Exercise aim »
Restate each of the lines below word for word and drop every picture.

Supplied material »
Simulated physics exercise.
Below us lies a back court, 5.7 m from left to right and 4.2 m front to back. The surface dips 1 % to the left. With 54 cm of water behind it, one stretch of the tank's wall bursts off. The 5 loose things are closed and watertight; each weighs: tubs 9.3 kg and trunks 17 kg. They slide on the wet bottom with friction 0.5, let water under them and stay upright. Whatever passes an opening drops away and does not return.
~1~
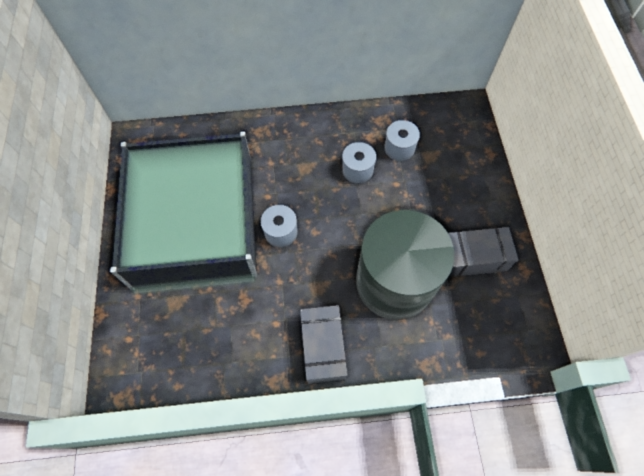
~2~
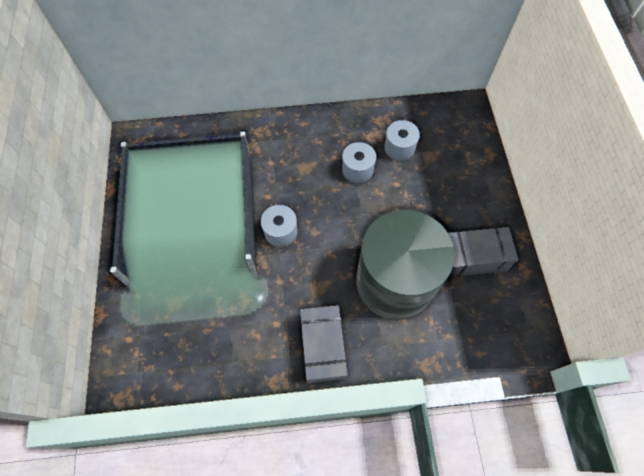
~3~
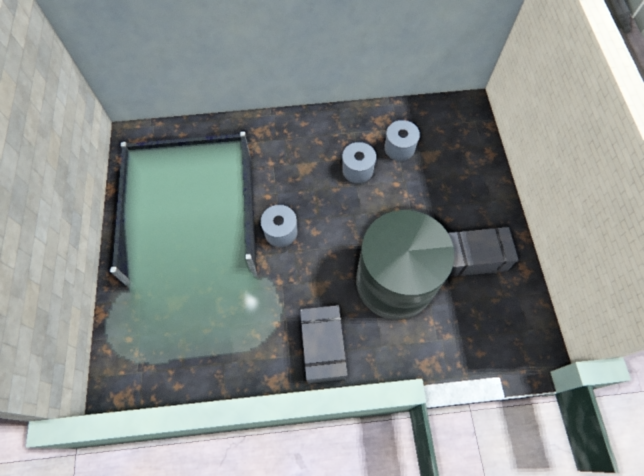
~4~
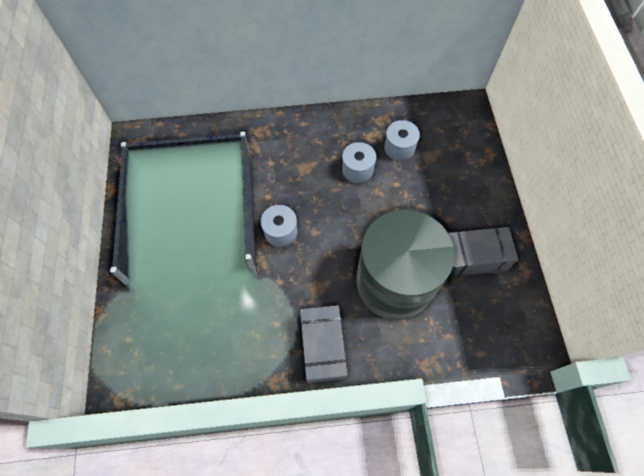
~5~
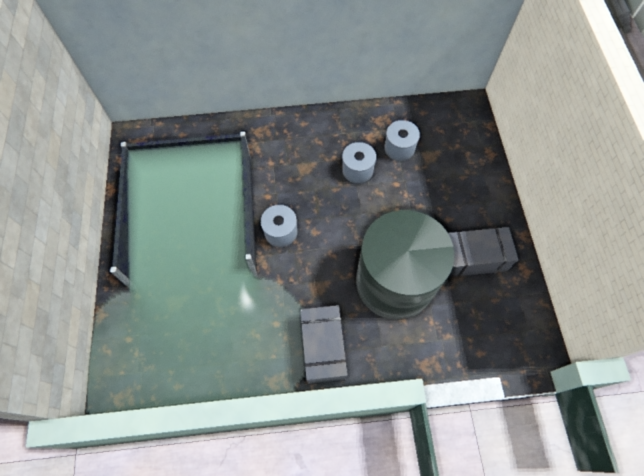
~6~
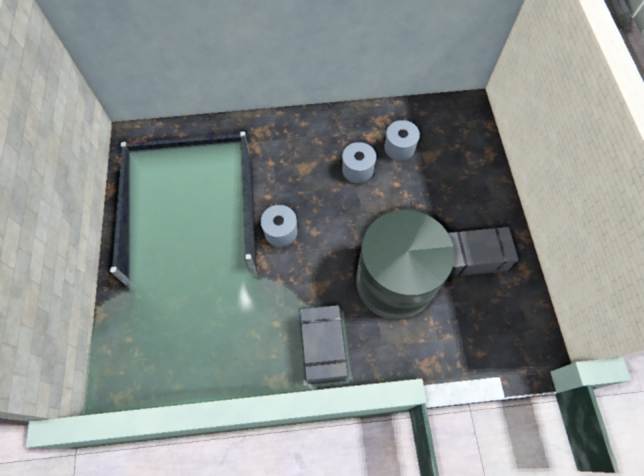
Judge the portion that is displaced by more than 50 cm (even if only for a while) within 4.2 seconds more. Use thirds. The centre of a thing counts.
It is not even a third.
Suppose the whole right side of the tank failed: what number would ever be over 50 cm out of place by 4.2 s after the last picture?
Then 5.
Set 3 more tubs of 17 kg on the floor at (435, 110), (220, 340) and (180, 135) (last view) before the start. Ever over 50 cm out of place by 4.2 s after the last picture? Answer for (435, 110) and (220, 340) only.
In turn: Short of it, past it.
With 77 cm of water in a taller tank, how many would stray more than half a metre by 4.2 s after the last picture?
In that case 3 of them.
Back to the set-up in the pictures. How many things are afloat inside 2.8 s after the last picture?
I count 1.
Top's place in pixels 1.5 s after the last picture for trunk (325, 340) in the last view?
Around (370, 321).
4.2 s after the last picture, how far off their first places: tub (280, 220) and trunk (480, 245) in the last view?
In that order: 0 cm, 20 cm.
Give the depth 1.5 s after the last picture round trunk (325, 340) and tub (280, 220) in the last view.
About 9 and 0 cm.
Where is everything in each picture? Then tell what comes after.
A tub at (360, 156), on the bottom; a tub at (403, 134), on the bottom; water covers 2.7 m2; 0 of 5 have shifted, in the first frame.
A tub at (360, 156), on the bottom; a tub at (403, 134) rests on the ground; water covers 3.5 m2; 0 of 5 have shifted, in the second frame.
A tub at (360, 156) rests on the ground; a tub at (403, 134) rests on the ground; 4.5 m2 under water; 0 of 5 have shifted, in the third frame.
A tub at (360, 156) rests on the ground; a tub at (403, 134) rests on the ground; 5.7 m2 under water; 0 of 5 have shifted, in the fourth frame.
A tub at (360, 156) rests on the ground; a tub at (403, 134) rests on the ground; water covers 6.4 m2; 0 of 5 have shifted, in the fifth frame.
A tub at (360, 156) rests on the ground; a tub at (403, 134) rests on the ground; 6.6 m2 under water; 0 of 5 have shifted, in the sixth frame.
Then, 0.4 s after the last picture 0 of 5 are over 50 cm from their spots; 0 afloat.
Then, 1.5 s after the last picture 1 of 5 are over 50 cm from their spots; 0 afloat.
Then, 2.8 s after the last picture 1 of 5 are over 50 cm from their spots; 1 afloat.
Then, 4.2 s after the last picture 1 of 5 are over 50 cm from their spots, and 1 have been at some point; 0 afloat.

Result of this task »
Simulated physics exercise.
Below us lies a back court, 5.7 m from left to right and 4.2 m front to back. The surface dips 1 % to the left. With 54 cm of water behind it, one stretch of the tank's wall bursts off. The 5 loose things are closed and watertight; each weighs: tubs 9.3 kg and trunks 17 kg. They slide on the wet bottom with friction 0.5, let water under them and stay upright. Whatever passes an opening drops away and does not return.
~1~
~2~
~3~
~4~
~5~
~6~
Judge the portion that is displaced by more than 50 cm (even if only for a while) within 4.2 seconds more. Use thirds. The centre of a thing counts.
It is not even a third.
Suppose the whole right side of the tank failed: what number would ever be over 50 cm out of place by 4.2 s after the last picture?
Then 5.
Set 3 more tubs of 17 kg on the floor at (435, 110), (220, 340) and (180, 135) (last view) before the start. Ever over 50 cm out of place by 4.2 s after the last picture? Answer for (435, 110) and (220, 340) only.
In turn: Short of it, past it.
With 77 cm of water in a taller tank, how many would stray more than half a metre by 4.2 s after the last picture?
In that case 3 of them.
Back to the set-up in the pictures. How many things are afloat inside 2.8 s after the last picture?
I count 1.
Top's place in pixels 1.5 s after the last picture for trunk (325, 340) in the last view?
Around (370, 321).
4.2 s after the last picture, how far off their first places: tub (280, 220) and trunk (480, 245) in the last view?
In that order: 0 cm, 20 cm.
Give the depth 1.5 s after the last picture round trunk (325, 340) and tub (280, 220) in the last view.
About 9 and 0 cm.
Where is everything in each picture? Then tell what comes after.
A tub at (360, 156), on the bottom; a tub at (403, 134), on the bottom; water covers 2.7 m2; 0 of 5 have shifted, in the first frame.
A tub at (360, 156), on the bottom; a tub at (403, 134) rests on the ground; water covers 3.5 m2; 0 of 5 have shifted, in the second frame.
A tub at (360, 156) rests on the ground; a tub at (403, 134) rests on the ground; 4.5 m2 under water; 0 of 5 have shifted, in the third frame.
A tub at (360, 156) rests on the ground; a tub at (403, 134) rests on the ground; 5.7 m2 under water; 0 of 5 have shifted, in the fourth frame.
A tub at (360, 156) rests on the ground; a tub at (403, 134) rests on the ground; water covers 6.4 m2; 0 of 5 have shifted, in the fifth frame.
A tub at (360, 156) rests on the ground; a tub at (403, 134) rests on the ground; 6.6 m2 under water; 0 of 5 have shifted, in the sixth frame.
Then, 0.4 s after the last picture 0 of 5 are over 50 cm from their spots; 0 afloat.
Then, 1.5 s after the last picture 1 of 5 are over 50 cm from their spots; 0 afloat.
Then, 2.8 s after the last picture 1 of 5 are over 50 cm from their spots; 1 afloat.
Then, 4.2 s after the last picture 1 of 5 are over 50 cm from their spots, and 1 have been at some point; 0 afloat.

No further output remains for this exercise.